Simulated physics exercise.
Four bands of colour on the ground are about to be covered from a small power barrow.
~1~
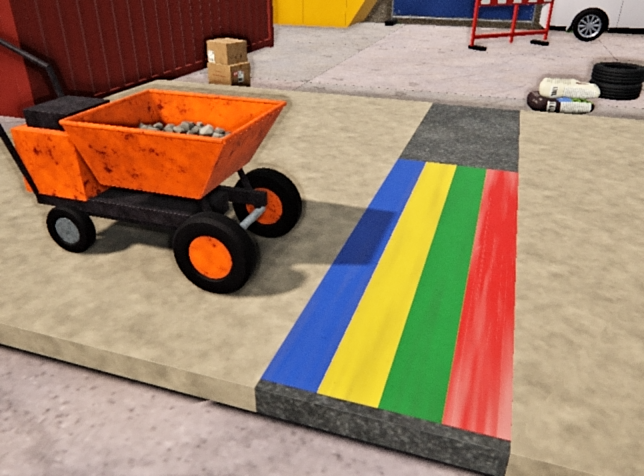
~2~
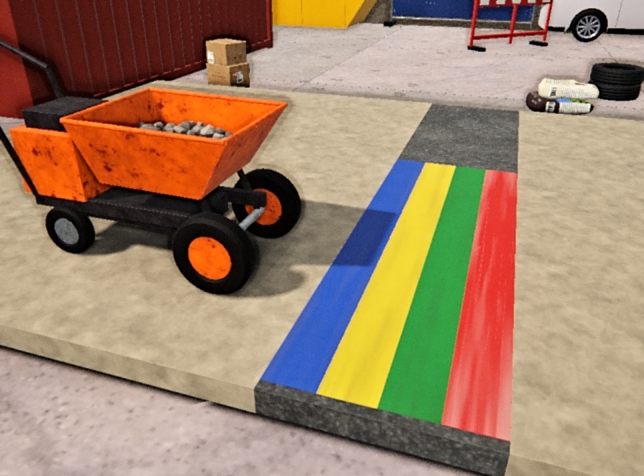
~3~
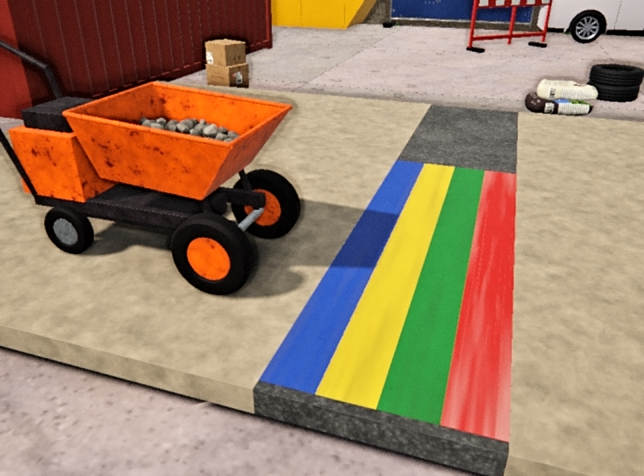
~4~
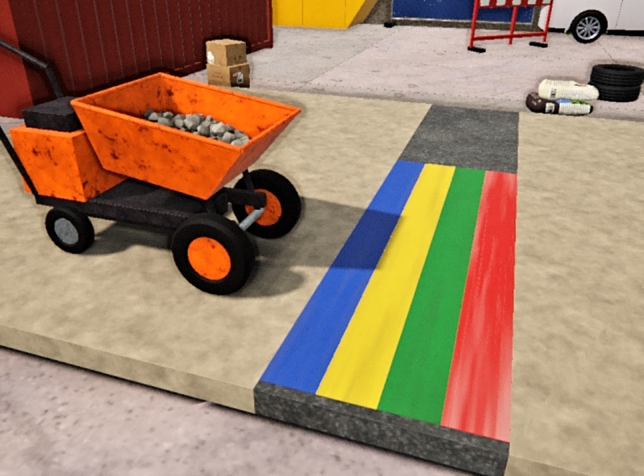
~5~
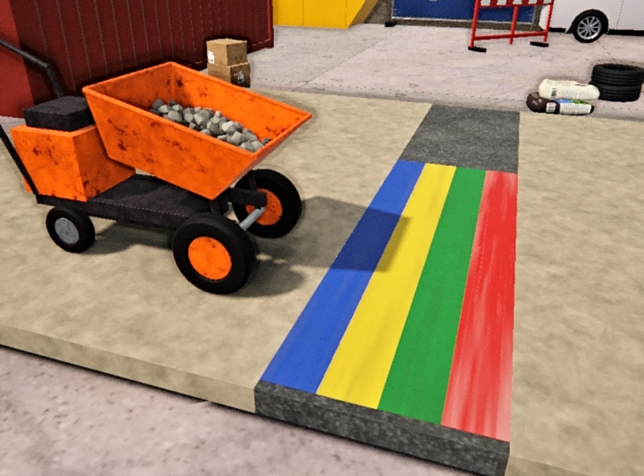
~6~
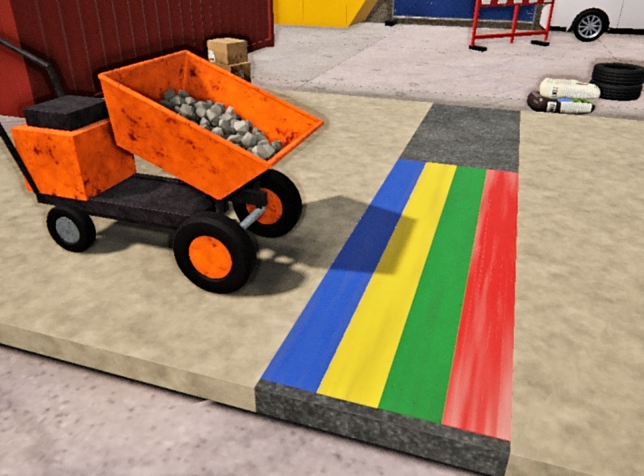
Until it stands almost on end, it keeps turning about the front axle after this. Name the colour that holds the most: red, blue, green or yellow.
That would be yellow.
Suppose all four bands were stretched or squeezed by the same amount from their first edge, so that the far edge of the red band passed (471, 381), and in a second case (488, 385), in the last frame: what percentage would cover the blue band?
20 % and 20 %.
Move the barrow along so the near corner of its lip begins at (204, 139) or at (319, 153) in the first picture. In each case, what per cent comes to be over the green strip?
About 10 % and 40 %.
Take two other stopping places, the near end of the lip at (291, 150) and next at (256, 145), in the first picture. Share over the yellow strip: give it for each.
Roughly 10 per cent at the first spot and 40 per cent at the second.
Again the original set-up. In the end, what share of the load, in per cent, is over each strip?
In per cent, approximately: Blue 25, yellow 45, green 20, red 5.
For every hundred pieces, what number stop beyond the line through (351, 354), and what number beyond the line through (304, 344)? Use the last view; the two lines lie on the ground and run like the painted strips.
About 60 and 90 %.
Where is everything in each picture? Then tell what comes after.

### Problem statement
Every line above should be returned exactly; the pictures stay out.

### Expected answer
Simulated physics exercise.
Four bands of colour on the ground are about to be covered from a small power barrow.
~1~
~2~
~3~
~4~
~5~
~6~
Until it stands almost on end, it keeps turning about the front axle after this. Name the colour that holds the most: red, blue, green or yellow.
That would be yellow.
Suppose all four bands were stretched or squeezed by the same amount from their first edge, so that the far edge of the red band passed (471, 381), and in a second case (488, 385), in the last frame: what percentage would cover the blue band?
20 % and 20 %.
Move the barrow along so the near corner of its lip begins at (204, 139) or at (319, 153) in the first picture. In each case, what per cent comes to be over the green strip?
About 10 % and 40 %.
Take two other stopping places, the near end of the lip at (291, 150) and next at (256, 145), in the first picture. Share over the yellow strip: give it for each.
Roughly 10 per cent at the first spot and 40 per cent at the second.
Again the original set-up. In the end, what share of the load, in per cent, is over each strip?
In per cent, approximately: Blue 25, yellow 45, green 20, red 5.
For every hundred pieces, what number stop beyond the line through (351, 354), and what number beyond the line through (304, 344)? Use the last view; the two lines lie on the ground and run like the painted strips.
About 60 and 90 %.
Where is everything in each picture? Then tell what comes after.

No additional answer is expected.